→ Brief
Lines that hold the word "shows" should be located and copied.

→ Part of a data file

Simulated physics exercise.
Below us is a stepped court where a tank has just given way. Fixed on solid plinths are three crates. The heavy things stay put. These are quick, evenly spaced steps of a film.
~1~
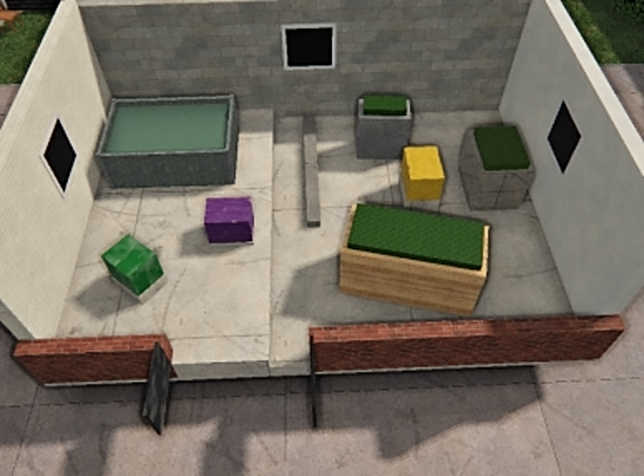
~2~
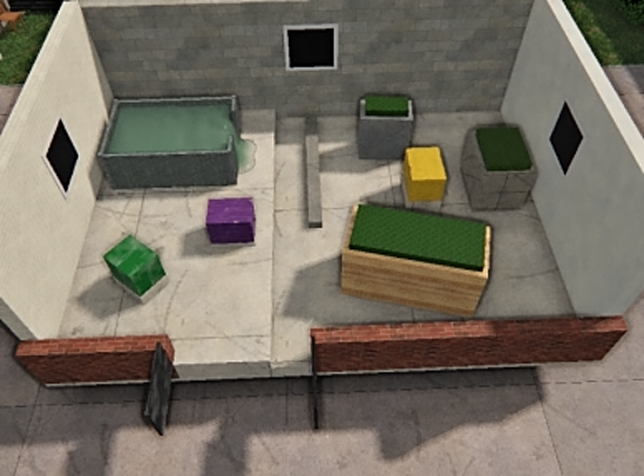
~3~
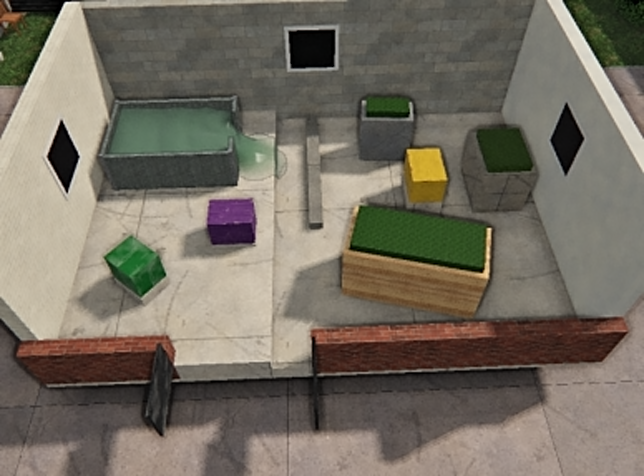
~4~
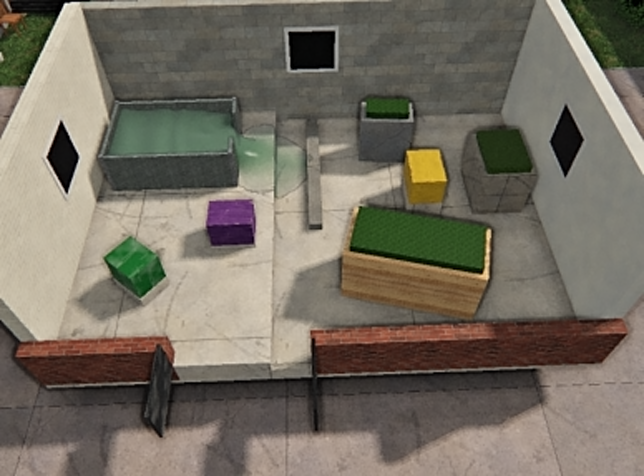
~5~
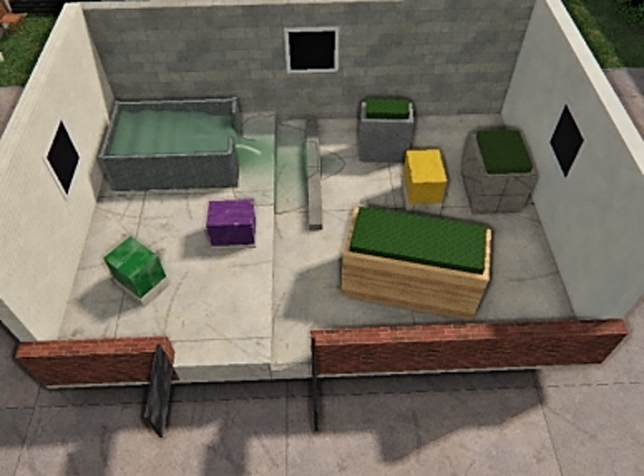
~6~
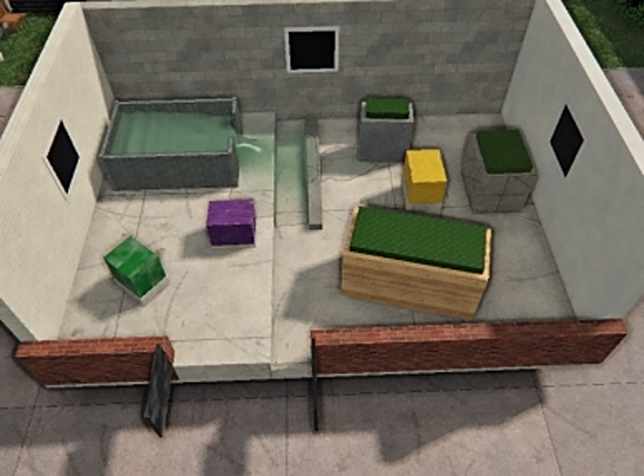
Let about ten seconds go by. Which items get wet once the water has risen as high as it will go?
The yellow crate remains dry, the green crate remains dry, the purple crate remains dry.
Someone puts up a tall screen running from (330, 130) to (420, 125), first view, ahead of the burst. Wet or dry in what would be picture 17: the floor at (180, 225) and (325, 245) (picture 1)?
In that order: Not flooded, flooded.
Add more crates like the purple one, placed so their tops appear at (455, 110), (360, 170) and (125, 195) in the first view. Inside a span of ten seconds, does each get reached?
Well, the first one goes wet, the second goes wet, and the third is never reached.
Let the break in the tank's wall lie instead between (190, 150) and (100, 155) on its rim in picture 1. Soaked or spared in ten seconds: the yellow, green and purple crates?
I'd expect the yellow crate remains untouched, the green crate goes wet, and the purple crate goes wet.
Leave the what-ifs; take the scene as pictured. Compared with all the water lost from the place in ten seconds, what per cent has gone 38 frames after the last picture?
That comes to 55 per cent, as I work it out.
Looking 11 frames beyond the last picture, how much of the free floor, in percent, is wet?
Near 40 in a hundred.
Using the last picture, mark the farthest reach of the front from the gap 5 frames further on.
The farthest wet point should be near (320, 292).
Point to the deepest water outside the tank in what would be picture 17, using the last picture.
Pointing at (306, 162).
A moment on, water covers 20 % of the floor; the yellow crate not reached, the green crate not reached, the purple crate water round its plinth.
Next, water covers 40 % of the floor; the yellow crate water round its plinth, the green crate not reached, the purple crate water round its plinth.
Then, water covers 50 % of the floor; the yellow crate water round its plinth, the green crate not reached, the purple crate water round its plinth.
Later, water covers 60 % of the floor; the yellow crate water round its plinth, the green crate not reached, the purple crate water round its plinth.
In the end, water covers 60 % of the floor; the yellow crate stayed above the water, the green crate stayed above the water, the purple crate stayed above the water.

--

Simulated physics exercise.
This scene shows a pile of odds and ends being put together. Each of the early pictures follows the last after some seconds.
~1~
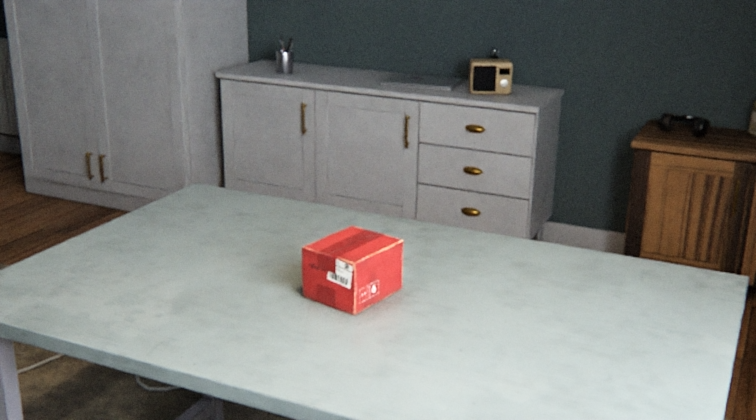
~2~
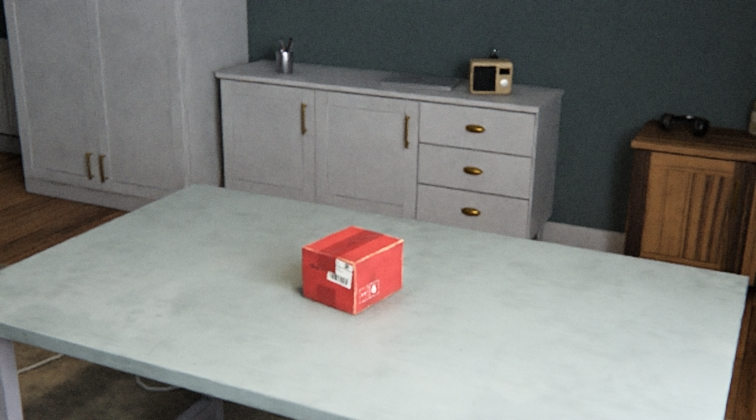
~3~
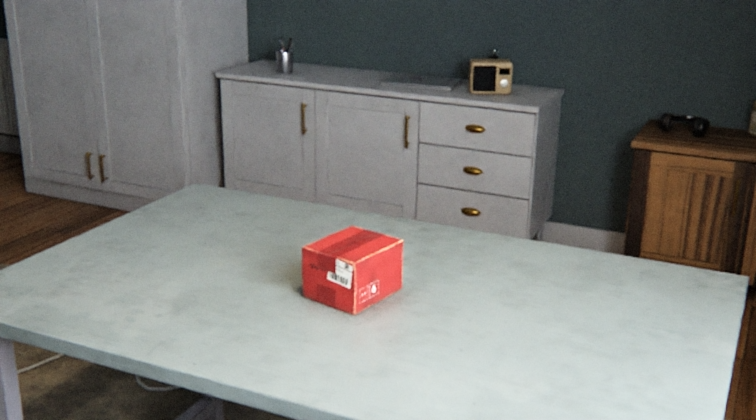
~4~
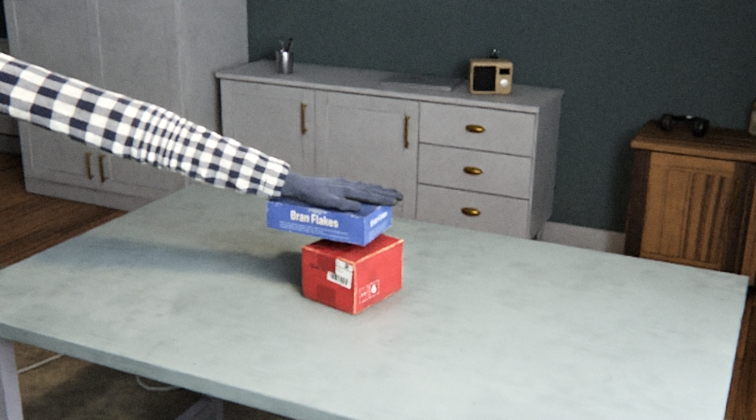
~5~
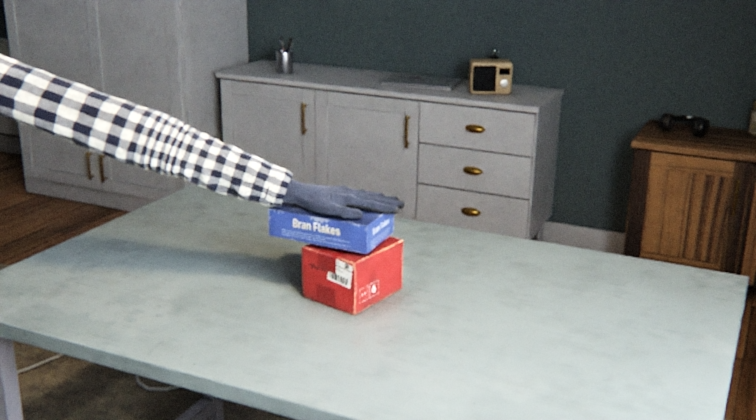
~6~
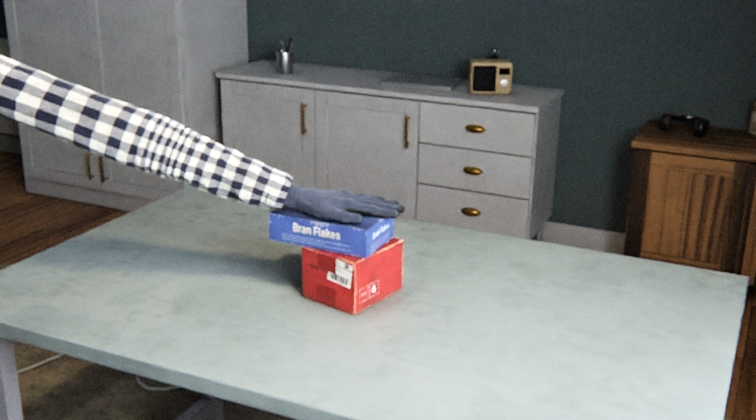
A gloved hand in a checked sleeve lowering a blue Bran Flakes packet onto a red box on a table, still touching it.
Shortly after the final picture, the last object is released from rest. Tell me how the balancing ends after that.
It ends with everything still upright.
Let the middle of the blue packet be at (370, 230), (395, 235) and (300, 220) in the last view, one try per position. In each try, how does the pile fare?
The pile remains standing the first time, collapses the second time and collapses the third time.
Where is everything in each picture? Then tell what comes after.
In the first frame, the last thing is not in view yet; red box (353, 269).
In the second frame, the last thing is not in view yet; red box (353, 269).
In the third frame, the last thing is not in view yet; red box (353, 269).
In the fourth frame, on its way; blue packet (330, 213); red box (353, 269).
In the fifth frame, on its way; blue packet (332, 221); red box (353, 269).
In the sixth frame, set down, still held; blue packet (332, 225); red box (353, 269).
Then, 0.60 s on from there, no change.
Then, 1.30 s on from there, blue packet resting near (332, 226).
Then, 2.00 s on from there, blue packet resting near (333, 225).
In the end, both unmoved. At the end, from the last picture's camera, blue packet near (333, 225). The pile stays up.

--

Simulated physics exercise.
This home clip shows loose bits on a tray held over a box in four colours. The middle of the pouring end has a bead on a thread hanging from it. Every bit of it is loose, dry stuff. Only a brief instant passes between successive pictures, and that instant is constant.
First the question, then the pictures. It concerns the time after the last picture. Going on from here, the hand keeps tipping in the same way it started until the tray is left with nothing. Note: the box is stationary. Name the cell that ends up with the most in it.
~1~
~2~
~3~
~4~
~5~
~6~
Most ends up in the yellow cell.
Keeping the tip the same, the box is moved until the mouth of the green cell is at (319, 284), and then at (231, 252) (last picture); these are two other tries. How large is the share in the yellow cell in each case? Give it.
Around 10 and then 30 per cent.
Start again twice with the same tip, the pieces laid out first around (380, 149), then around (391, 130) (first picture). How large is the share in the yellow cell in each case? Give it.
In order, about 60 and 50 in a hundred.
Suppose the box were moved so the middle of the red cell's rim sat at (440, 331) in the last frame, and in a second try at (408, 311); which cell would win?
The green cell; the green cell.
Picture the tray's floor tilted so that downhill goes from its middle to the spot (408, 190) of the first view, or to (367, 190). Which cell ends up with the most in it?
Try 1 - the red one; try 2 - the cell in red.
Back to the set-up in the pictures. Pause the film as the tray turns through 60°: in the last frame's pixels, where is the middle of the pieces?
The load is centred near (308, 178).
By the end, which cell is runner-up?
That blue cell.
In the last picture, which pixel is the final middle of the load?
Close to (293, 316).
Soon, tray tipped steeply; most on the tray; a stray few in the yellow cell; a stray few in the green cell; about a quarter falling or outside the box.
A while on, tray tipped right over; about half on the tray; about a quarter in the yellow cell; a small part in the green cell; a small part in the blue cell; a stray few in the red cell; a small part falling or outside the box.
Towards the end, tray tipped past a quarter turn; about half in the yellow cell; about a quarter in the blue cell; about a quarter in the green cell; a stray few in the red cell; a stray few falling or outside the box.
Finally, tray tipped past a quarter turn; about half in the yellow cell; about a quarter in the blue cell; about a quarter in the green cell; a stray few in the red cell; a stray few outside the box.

→ Exercise result
This scene shows a pile of odds and ends being put together. Each of the early pictures follows the last after some seconds.
This home clip shows loose bits on a tray held over a box in four colours. The middle of the pouring end has a bead on a thread hanging from it. Every bit of it is loose, dry stuff. Only a brief instant passes between successive pictures, and that instant is constant.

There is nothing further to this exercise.